* START Stored rows *

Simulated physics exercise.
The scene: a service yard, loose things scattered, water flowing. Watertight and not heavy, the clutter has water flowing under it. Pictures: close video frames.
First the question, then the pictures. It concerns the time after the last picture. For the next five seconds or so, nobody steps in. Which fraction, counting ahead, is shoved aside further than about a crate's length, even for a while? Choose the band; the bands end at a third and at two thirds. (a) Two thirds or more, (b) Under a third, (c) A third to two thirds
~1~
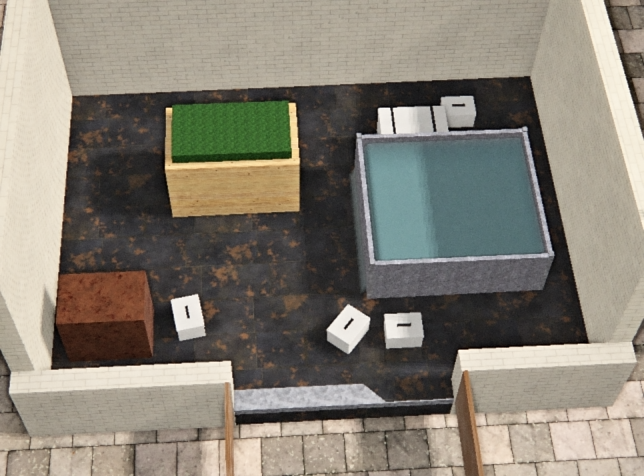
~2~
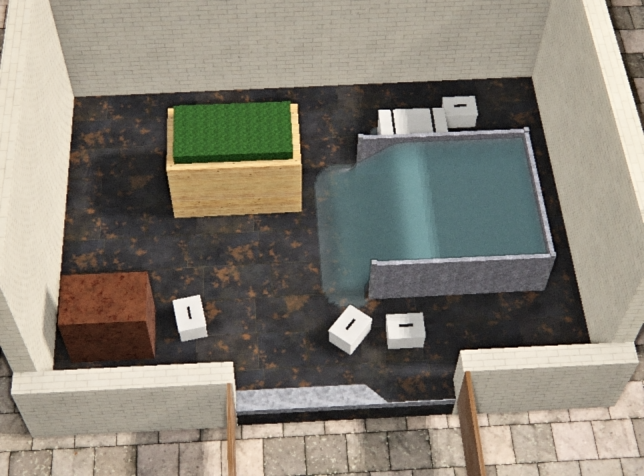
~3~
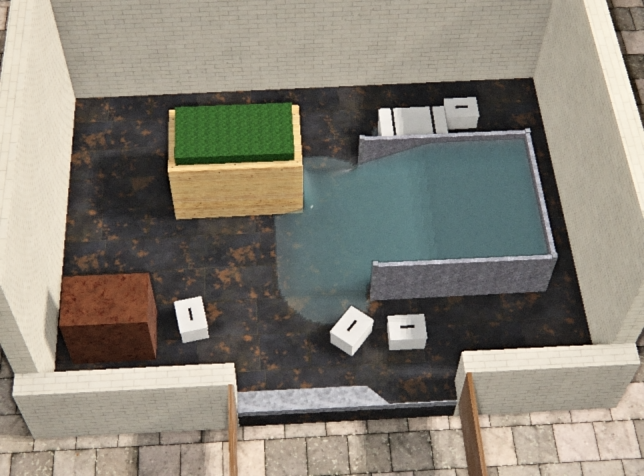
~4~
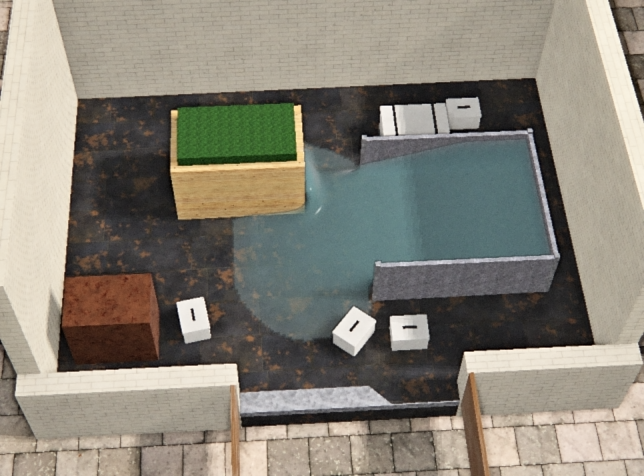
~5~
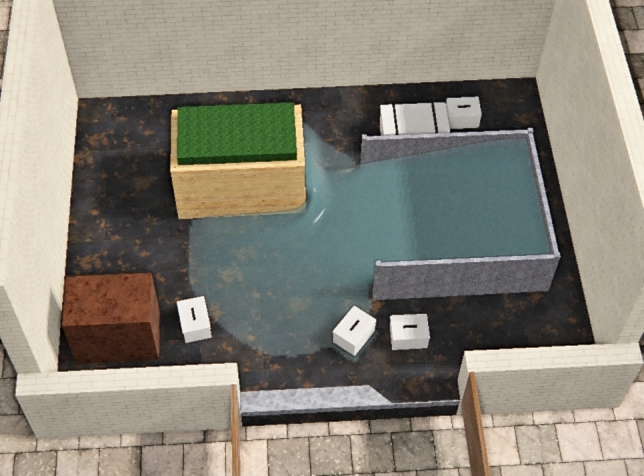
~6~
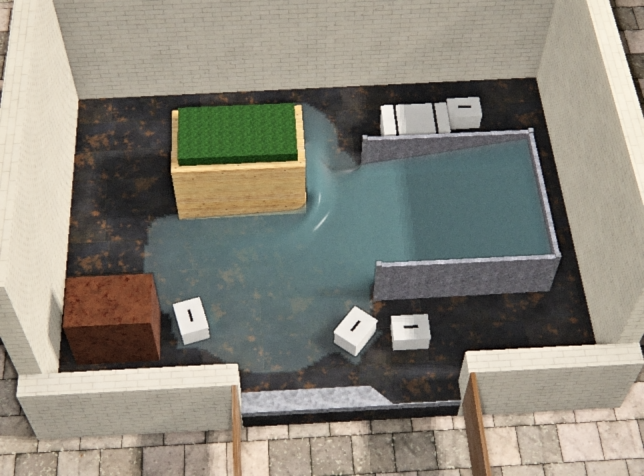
Answer: C.
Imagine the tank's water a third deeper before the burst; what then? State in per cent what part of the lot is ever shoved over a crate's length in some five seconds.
I'd say somewhere about 80 percent.
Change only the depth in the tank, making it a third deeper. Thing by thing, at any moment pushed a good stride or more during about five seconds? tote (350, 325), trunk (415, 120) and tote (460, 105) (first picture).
Respectively, gets that far, never gets that far, gets that far.
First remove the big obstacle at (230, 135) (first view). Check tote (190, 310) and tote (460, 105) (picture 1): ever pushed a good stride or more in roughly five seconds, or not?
The first one covered that distance and the second one stopped shy.
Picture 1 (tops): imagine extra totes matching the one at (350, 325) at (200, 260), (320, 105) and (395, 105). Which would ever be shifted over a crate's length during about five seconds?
Listed in sequence, the answers are displaced a stride, displaced a stride and displaced a stride.
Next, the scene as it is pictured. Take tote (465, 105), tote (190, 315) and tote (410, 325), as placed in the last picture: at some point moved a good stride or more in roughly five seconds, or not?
As listed: Pushed that far, shifted that much, less than that.
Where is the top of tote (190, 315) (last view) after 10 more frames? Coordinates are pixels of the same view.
Roughly (122, 357).
A moment on, 0 of 5 are well off their spots; 1 afloat.
Next, 1 of 5 are well off their spots; 1 afloat.
Later, 2 of 5 are well off their spots; 2 afloat.
In the end, 2 of 5 are well off their spots, and 2 have been at some point; 3 afloat.
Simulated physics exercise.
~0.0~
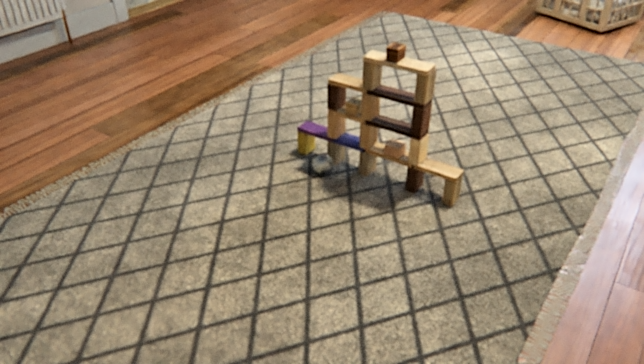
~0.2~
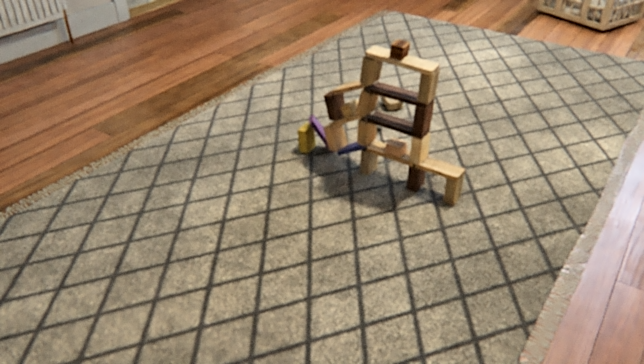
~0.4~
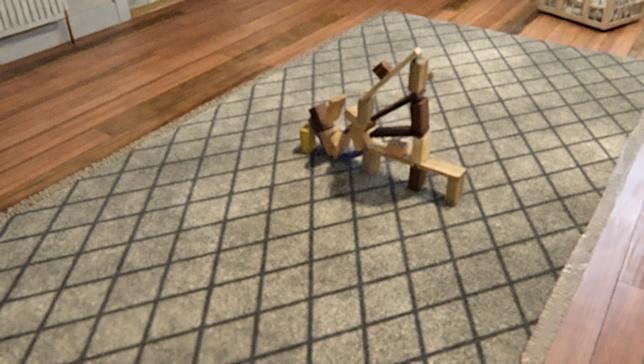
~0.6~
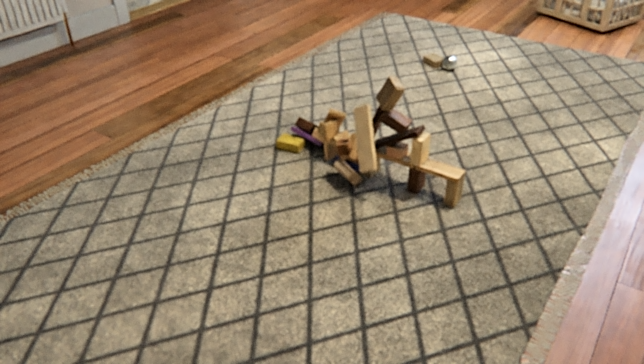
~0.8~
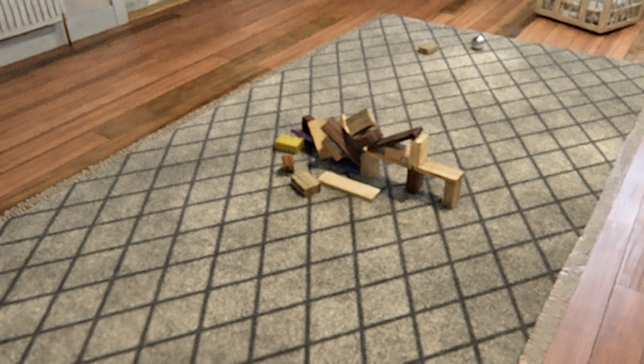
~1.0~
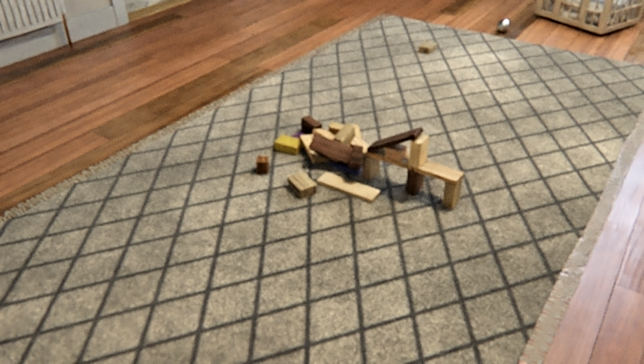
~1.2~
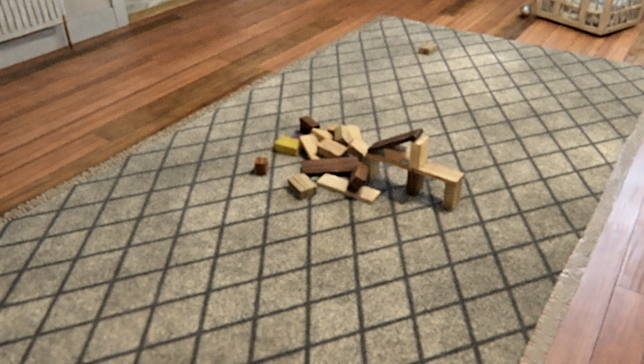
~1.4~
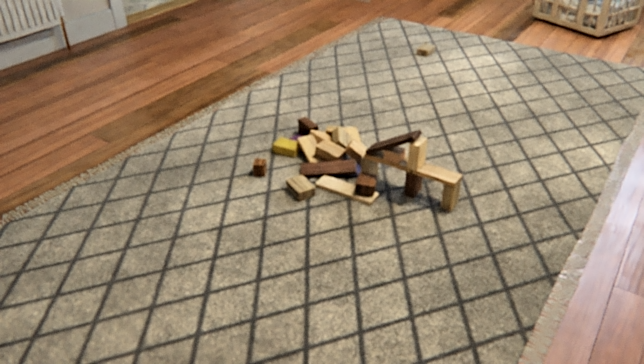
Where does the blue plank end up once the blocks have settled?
It ends up down. It drops from its place low in the building as the blocks around it collapse into a heap on the rug.
Silvery ball knocking through a wooden block building on a patterned rug, toppling most of it and rolling away toward a basket.
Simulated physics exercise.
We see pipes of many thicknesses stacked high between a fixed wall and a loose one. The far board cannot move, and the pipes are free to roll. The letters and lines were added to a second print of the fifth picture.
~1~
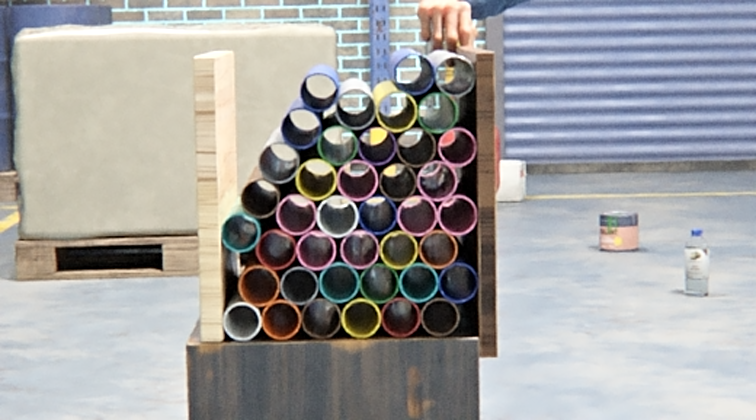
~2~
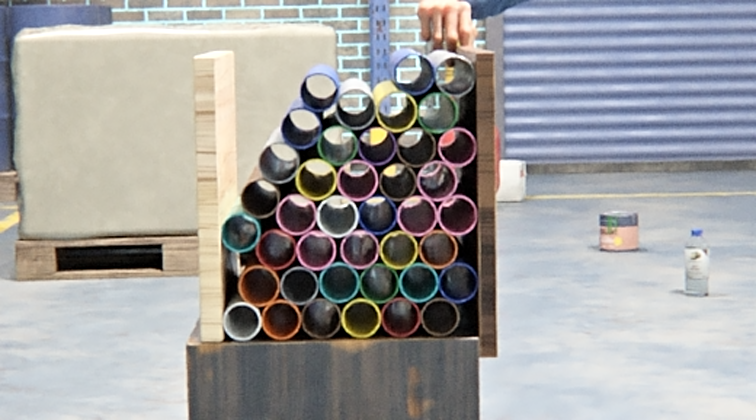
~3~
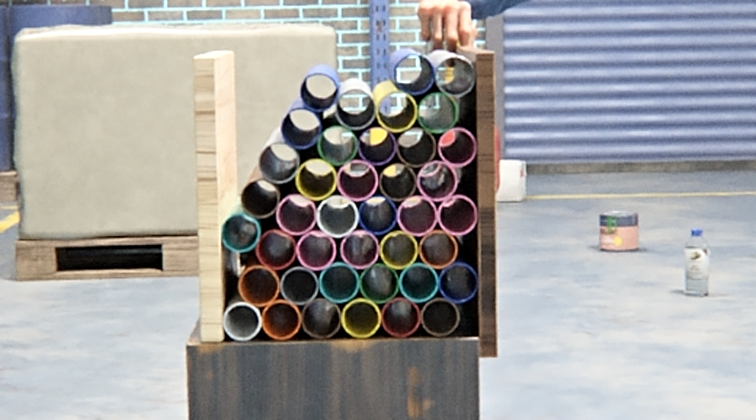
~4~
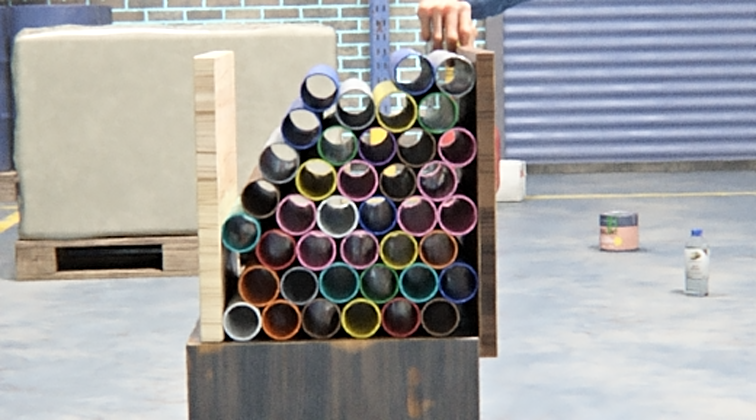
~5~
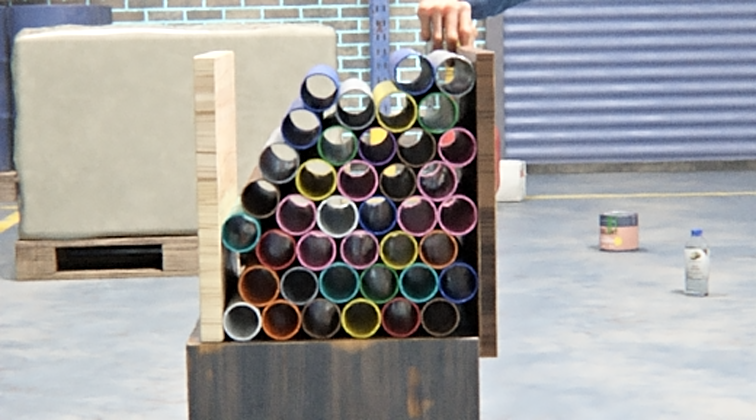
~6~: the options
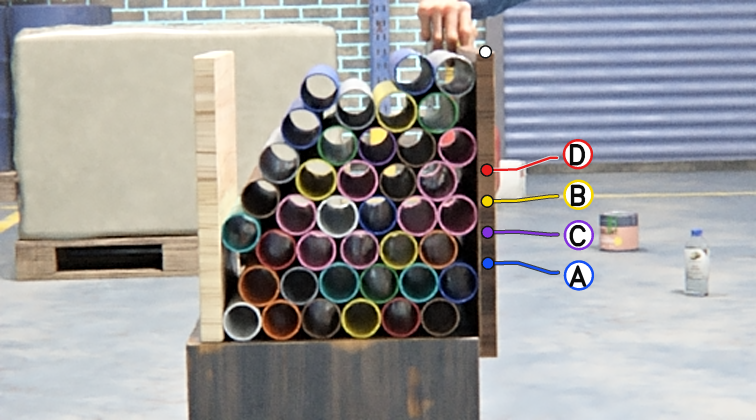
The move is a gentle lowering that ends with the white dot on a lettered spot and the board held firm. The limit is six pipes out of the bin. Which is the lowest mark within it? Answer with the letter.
Lower it to C and no more.
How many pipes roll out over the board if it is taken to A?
At A the number is eight.
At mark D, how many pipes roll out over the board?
At D the number is one.
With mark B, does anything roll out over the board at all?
At B: Yes.
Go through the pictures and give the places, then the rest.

* END Stored rows *

# [The task]
Copy out every line of the listing that contains the string "loose".

# [Exercise response]
The scene: a service yard, loose things scattered, water flowing. Watertight and not heavy, the clutter has water flowing under it. Pictures: close video frames.
We see pipes of many thicknesses stacked high between a fixed wall and a loose one. The far board cannot move, and the pipes are free to roll. The letters and lines were added to a second print of the fifth picture.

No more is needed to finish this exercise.